> What the exercise asks
Carry none of the pictures over; set down the material below exactly.

> Supplied data
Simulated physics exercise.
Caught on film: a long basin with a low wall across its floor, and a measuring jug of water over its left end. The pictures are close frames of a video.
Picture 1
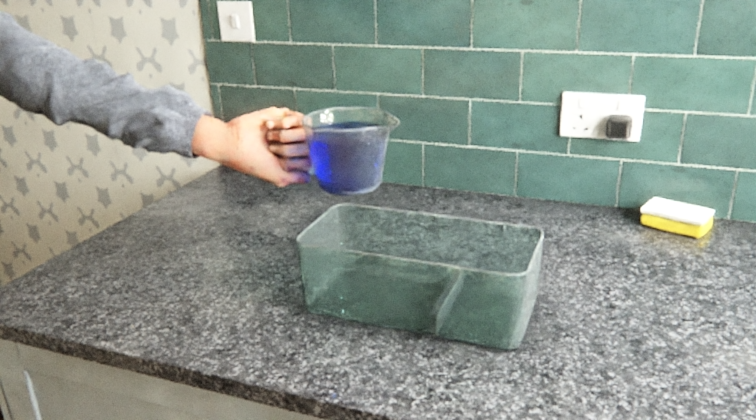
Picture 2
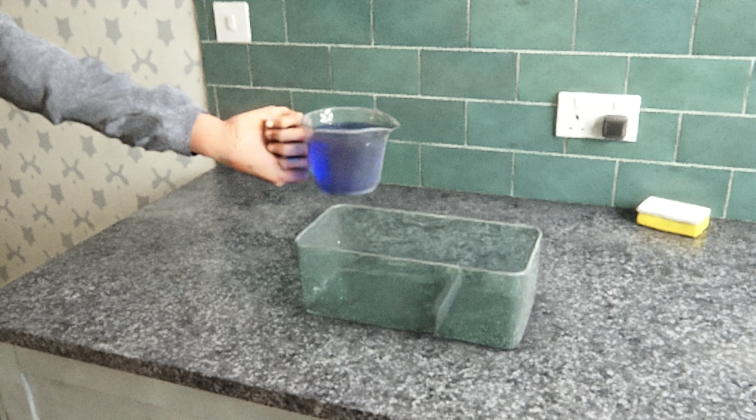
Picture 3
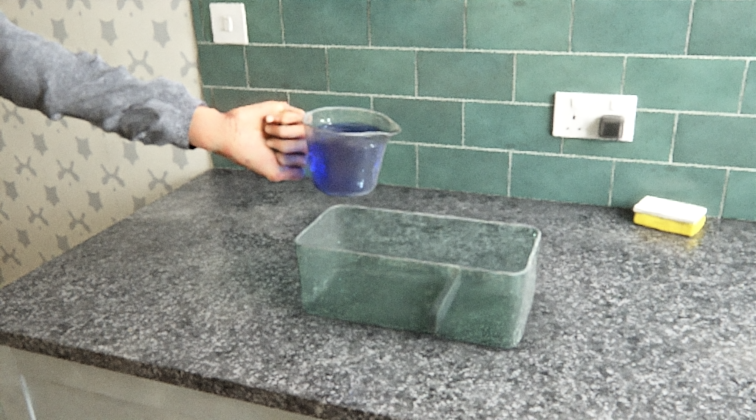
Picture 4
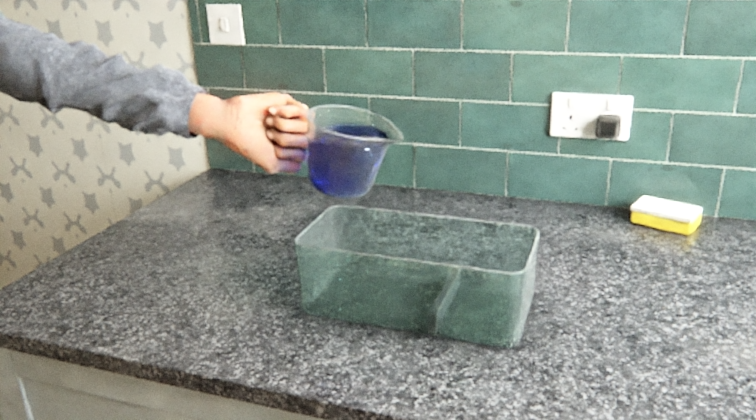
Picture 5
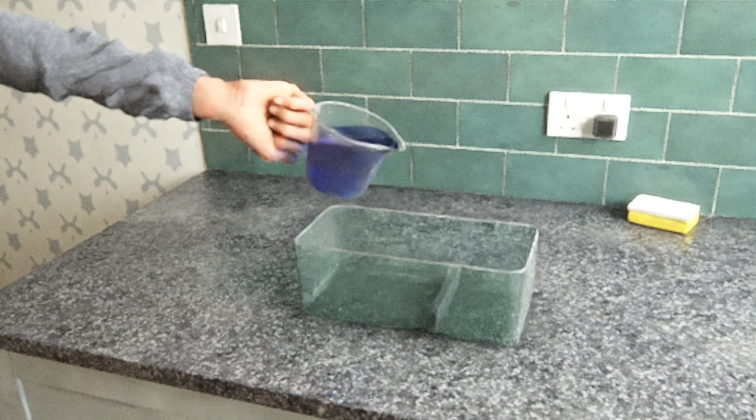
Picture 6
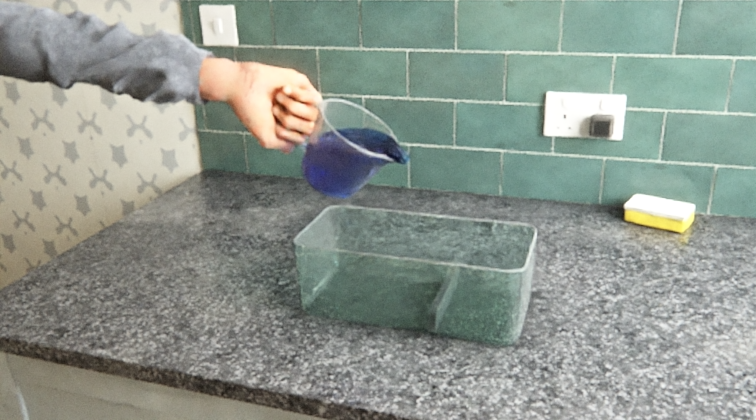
A hand tilts a jug of blue liquid rightward above a clear, empty basin.
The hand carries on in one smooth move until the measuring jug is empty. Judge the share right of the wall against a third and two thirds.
In the end less than a third is right of the wall.
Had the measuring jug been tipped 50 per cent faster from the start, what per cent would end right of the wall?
Close to 20 per cent.
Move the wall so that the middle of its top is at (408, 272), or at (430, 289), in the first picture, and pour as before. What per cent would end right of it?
In turn 75 and 45 in a hundred.
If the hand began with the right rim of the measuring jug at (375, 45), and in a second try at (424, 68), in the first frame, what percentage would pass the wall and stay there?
In turn 15 and 60 in a hundred.
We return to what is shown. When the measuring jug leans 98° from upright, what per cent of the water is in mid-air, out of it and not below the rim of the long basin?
About 20 per cent.
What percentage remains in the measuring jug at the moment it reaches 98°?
About 30 per cent.
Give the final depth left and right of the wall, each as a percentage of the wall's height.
Some 50 per cent left and 30 right.
A moment on, the measuring jug is tipped on its side and 32 per cent is still to pour, 35 is left of the wall and 11 right of it.
Next, the measuring jug is tipped right over and 1 per cent is still to pour, 76 is left of the wall and 17 right of it.
Then the measuring jug is tipped right over and 0 per cent is still to pour, 75 is left of the wall and 21 right of it.
Later the measuring jug is tipped right over and 0 per cent is still to pour, 74 is left of the wall and 23 right of it.
Finally, 74 per cent lies left of the wall, 23 right of it and 3 outside.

> Final answer
Simulated physics exercise.
Caught on film: a long basin with a low wall across its floor, and a measuring jug of water over its left end. The pictures are close frames of a video.
Picture 1
Picture 2
Picture 3
Picture 4
Picture 5
Picture 6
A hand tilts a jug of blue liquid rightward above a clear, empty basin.
The hand carries on in one smooth move until the measuring jug is empty. Judge the share right of the wall against a third and two thirds.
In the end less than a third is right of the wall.
Had the measuring jug been tipped 50 per cent faster from the start, what per cent would end right of the wall?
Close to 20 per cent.
Move the wall so that the middle of its top is at (408, 272), or at (430, 289), in the first picture, and pour as before. What per cent would end right of it?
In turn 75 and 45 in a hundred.
If the hand began with the right rim of the measuring jug at (375, 45), and in a second try at (424, 68), in the first frame, what percentage would pass the wall and stay there?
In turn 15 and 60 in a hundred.
We return to what is shown. When the measuring jug leans 98° from upright, what per cent of the water is in mid-air, out of it and not below the rim of the long basin?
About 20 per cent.
What percentage remains in the measuring jug at the moment it reaches 98°?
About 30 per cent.
Give the final depth left and right of the wall, each as a percentage of the wall's height.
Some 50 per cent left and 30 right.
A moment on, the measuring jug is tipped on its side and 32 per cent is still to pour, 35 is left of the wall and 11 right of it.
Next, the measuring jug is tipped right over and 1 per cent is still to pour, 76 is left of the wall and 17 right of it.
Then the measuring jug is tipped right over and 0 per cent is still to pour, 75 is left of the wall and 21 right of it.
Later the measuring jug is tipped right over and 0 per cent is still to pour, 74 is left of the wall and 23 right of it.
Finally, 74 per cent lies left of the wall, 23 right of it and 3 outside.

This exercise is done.